- [Your instructions]:
Drop every picture, then transcribe the remaining data exactly.

- [Data section]:
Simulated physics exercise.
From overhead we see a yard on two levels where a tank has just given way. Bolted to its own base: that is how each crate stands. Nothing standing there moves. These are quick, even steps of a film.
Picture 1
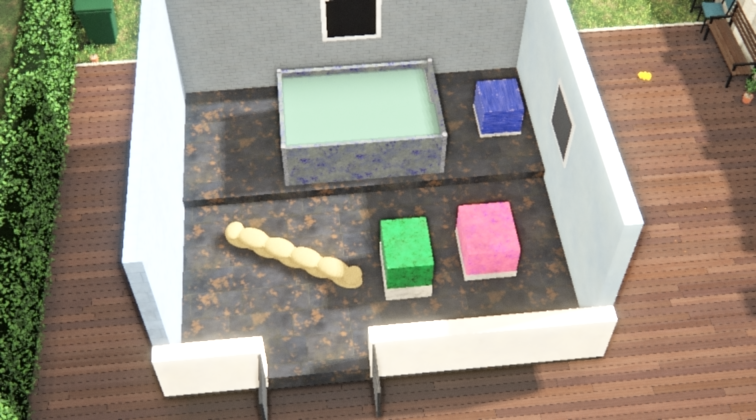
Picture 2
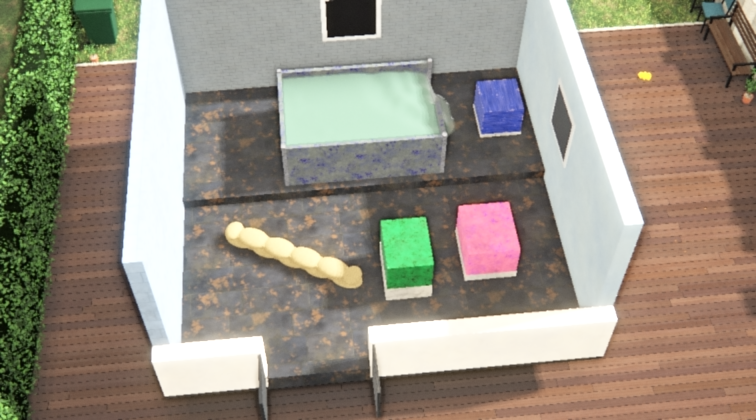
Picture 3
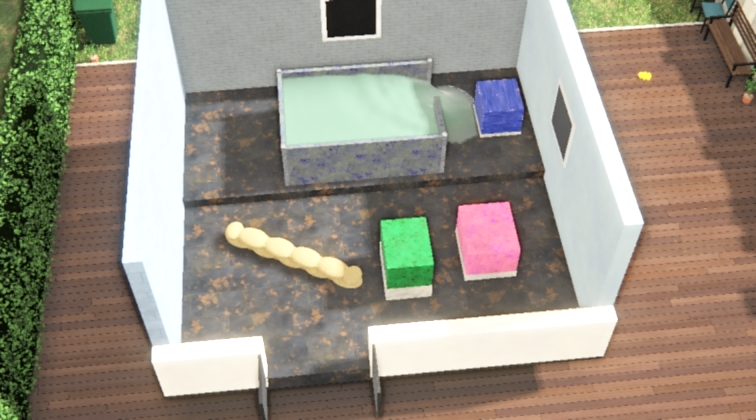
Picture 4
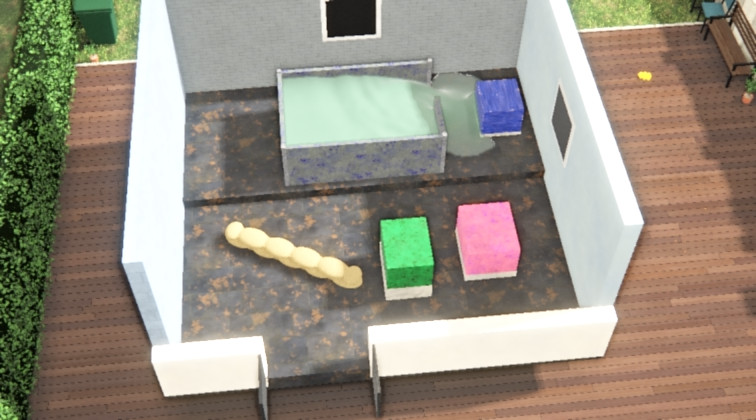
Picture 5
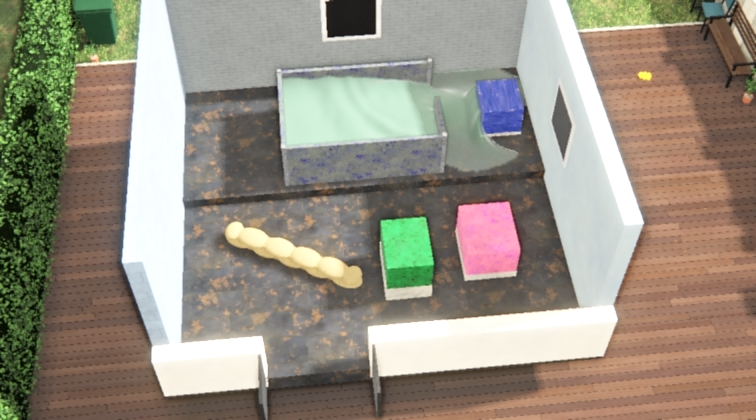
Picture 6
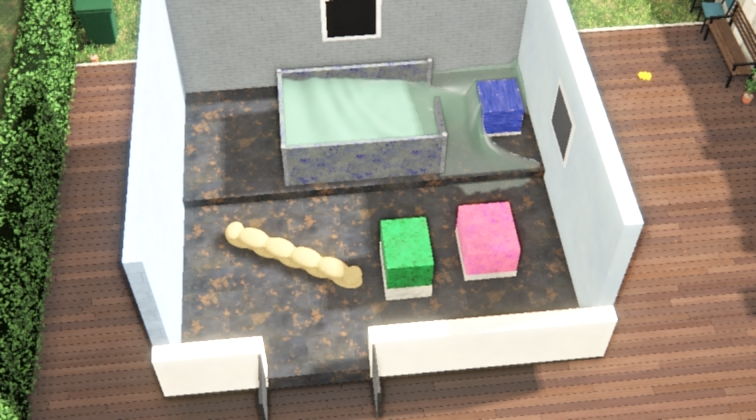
Open tank giving way at its right side, water pouring out, spreading around the blue crate and reaching toward the pink one.
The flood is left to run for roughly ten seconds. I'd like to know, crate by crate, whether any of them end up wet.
The pink crate meets the water; the green crate never meets the water; the blue crate meets the water.
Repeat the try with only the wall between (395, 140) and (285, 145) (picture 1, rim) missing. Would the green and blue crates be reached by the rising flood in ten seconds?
Result - green crate gets flooded, blue crate stays clear.
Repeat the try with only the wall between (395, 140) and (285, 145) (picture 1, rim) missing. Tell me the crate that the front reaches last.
My pick is the blue one.
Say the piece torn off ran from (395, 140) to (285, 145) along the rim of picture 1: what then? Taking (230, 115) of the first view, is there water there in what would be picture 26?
Check at the point: Never reached.
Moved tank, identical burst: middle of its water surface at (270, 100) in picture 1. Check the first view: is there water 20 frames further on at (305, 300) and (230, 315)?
Not reached, not reached.
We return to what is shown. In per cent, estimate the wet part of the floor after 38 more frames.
90 %.
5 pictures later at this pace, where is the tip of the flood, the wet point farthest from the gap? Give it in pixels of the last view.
I'd point to (565, 263).
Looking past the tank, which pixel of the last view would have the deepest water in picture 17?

- [Task answer]:
Simulated physics exercise.
From overhead we see a yard on two levels where a tank has just given way. Bolted to its own base: that is how each crate stands. Nothing standing there moves. These are quick, even steps of a film.
Picture 1
Picture 2
Picture 3
Picture 4
Picture 5
Picture 6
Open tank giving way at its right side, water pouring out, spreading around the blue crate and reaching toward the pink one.
The flood is left to run for roughly ten seconds. I'd like to know, crate by crate, whether any of them end up wet.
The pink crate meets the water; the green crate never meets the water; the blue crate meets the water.
Repeat the try with only the wall between (395, 140) and (285, 145) (picture 1, rim) missing. Would the green and blue crates be reached by the rising flood in ten seconds?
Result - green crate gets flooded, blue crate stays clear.
Repeat the try with only the wall between (395, 140) and (285, 145) (picture 1, rim) missing. Tell me the crate that the front reaches last.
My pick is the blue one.
Say the piece torn off ran from (395, 140) to (285, 145) along the rim of picture 1: what then? Taking (230, 115) of the first view, is there water there in what would be picture 26?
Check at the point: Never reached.
Moved tank, identical burst: middle of its water surface at (270, 100) in picture 1. Check the first view: is there water 20 frames further on at (305, 300) and (230, 315)?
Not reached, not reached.
We return to what is shown. In per cent, estimate the wet part of the floor after 38 more frames.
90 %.
5 pictures later at this pace, where is the tip of the flood, the wet point farthest from the gap? Give it in pixels of the last view.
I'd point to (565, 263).
Looking past the tank, which pixel of the last view would have the deepest water in picture 17?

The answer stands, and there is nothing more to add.